Material supplied
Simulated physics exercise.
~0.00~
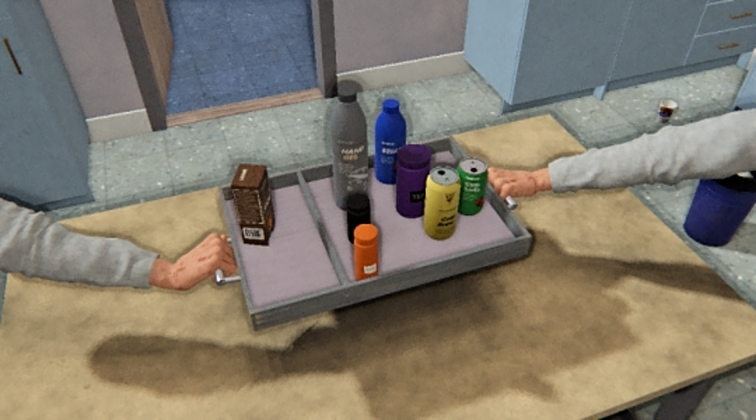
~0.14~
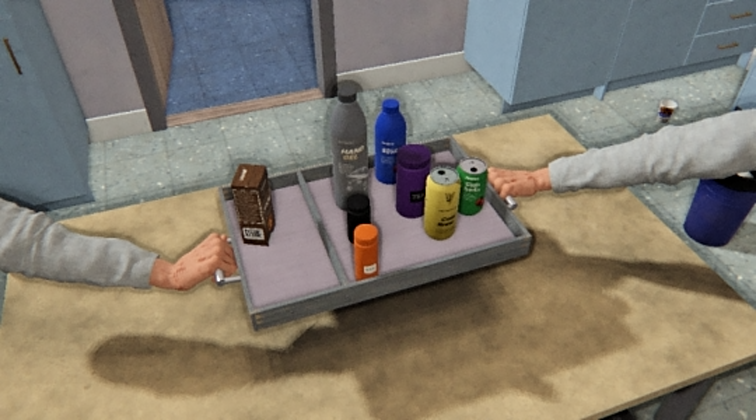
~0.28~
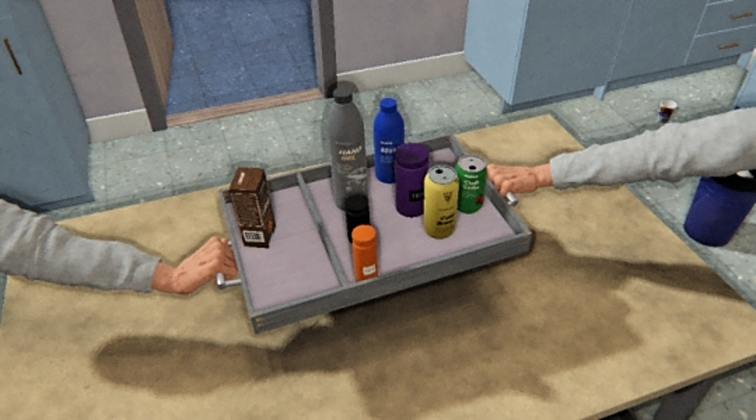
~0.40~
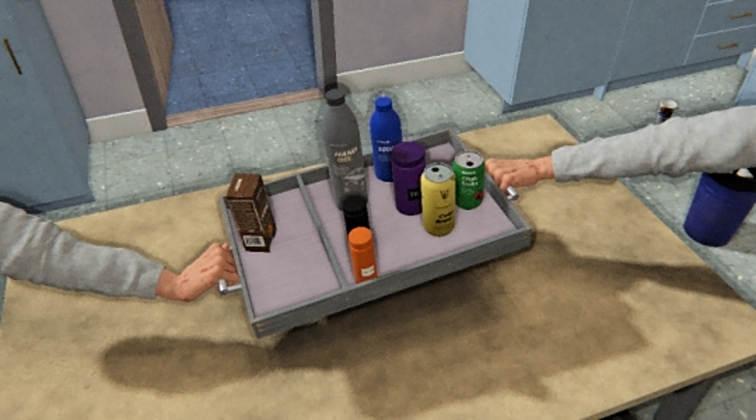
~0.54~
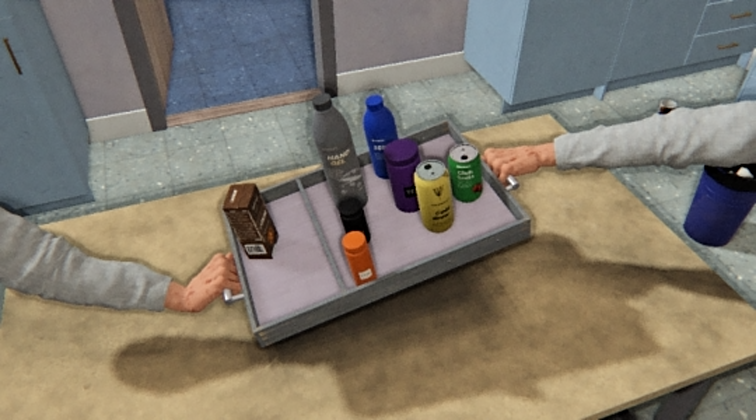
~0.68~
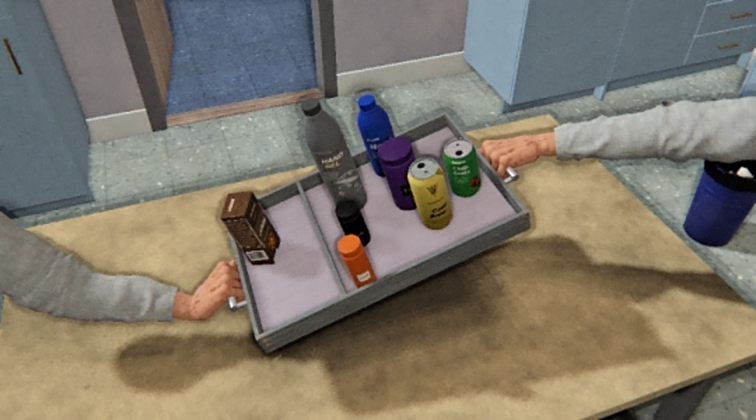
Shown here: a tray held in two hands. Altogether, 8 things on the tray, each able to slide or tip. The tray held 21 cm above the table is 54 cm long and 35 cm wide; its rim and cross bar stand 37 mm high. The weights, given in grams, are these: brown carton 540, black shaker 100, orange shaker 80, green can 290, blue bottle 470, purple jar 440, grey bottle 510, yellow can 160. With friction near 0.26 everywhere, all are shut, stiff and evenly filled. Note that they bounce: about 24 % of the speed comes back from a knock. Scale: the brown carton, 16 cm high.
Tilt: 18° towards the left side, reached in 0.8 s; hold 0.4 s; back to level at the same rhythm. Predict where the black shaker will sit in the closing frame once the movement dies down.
I would say around (342, 234).
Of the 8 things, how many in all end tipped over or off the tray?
3 of them.
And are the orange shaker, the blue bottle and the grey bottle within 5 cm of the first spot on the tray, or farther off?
Orange shaker: Remains in place; blue bottle: Is displaced; grey bottle: Is displaced.
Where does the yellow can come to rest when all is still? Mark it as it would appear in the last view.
Near (364, 237).
Around 1.18 s, tray tilted 18°, left edge down; black shaker shifted 4 cm near (333, 235); grey bottle tipped 8° against what carries it; blue bottle shifted 8 cm.
Around 1.58 s, tray tilted 14°, left edge down; black shaker tipped 7° against what carries it near (337, 241); blue bottle on its side; grey bottle tipped 44° against what carries it.
Finally (3.2 s), on their side or leaning hard on the tray, blue bottle, purple jar and grey bottle; not toppled but over 5 cm from the start, black shaker, green can and yellow can; the other 2 still in place (within 5 cm). Final places as that camera would see them, black shaker near (342, 234).
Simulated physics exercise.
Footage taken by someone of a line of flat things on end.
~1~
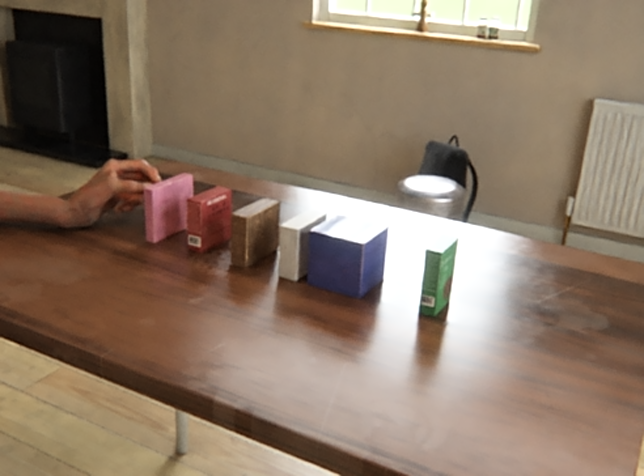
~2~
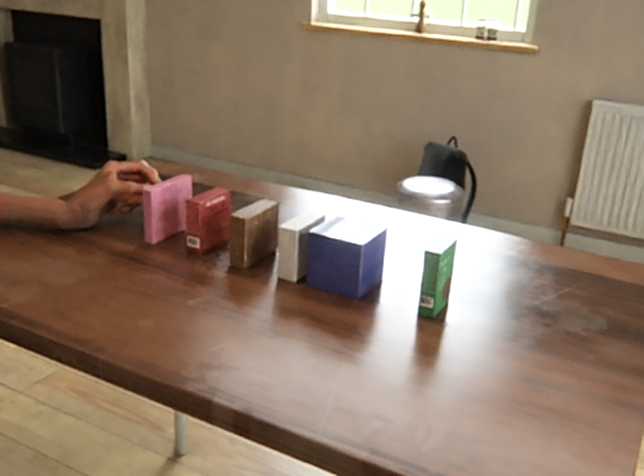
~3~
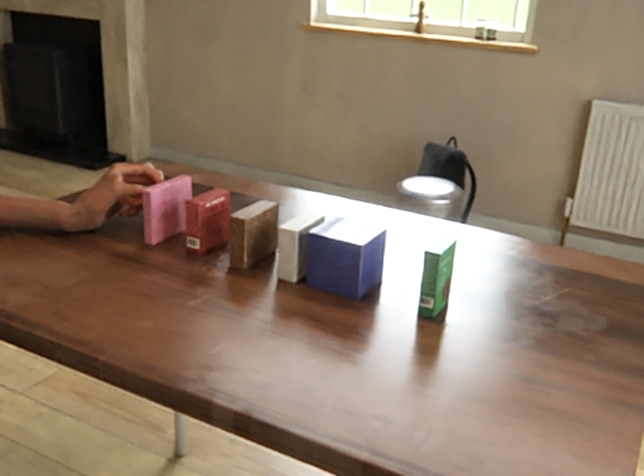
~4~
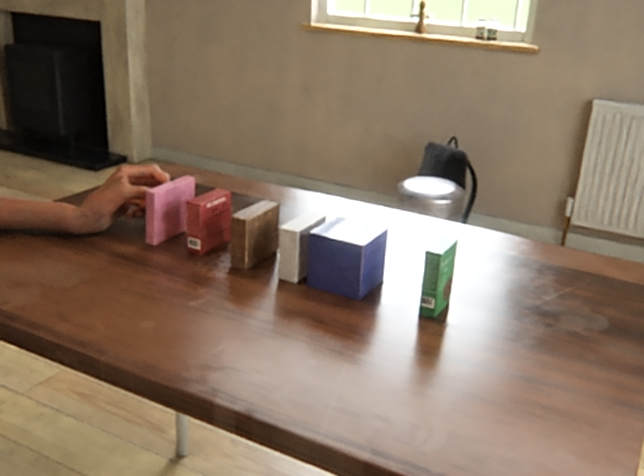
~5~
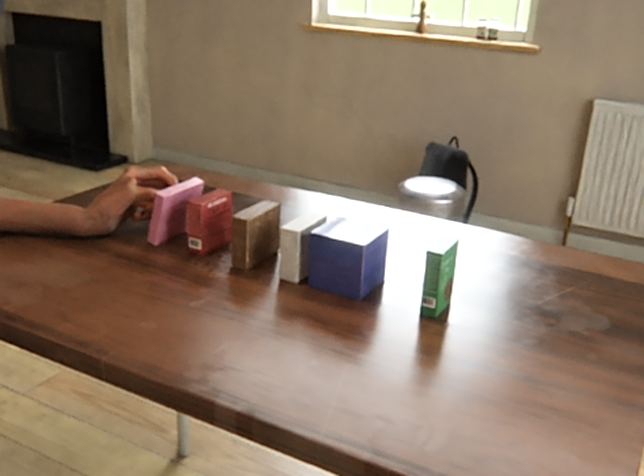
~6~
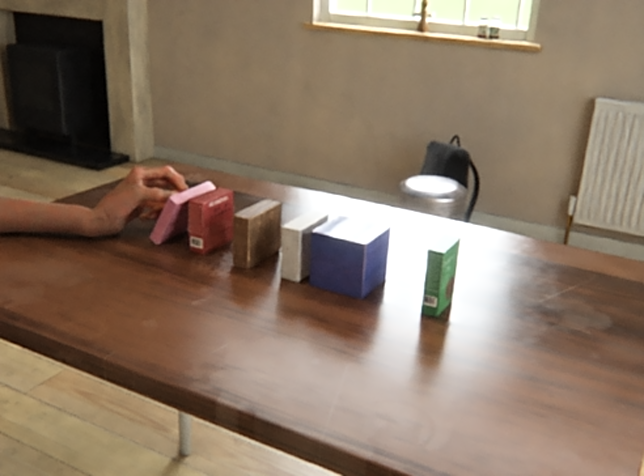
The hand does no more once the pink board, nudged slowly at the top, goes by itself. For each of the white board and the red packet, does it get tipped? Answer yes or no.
White board - no; red packet - yes.
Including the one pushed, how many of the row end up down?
3.
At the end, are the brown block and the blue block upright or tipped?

Exercise aim
Copy out every line of the data that includes "brown".

Correct response
Shown here: a tray held in two hands. Altogether, 8 things on the tray, each able to slide or tip. The tray held 21 cm above the table is 54 cm long and 35 cm wide; its rim and cross bar stand 37 mm high. The weights, given in grams, are these: brown carton 540, black shaker 100, orange shaker 80, green can 290, blue bottle 470, purple jar 440, grey bottle 510, yellow can 160. With friction near 0.26 everywhere, all are shut, stiff and evenly filled. Note that they bounce: about 24 % of the speed comes back from a knock. Scale: the brown carton, 16 cm high.
At the end, are the brown block and the blue block upright or tipped?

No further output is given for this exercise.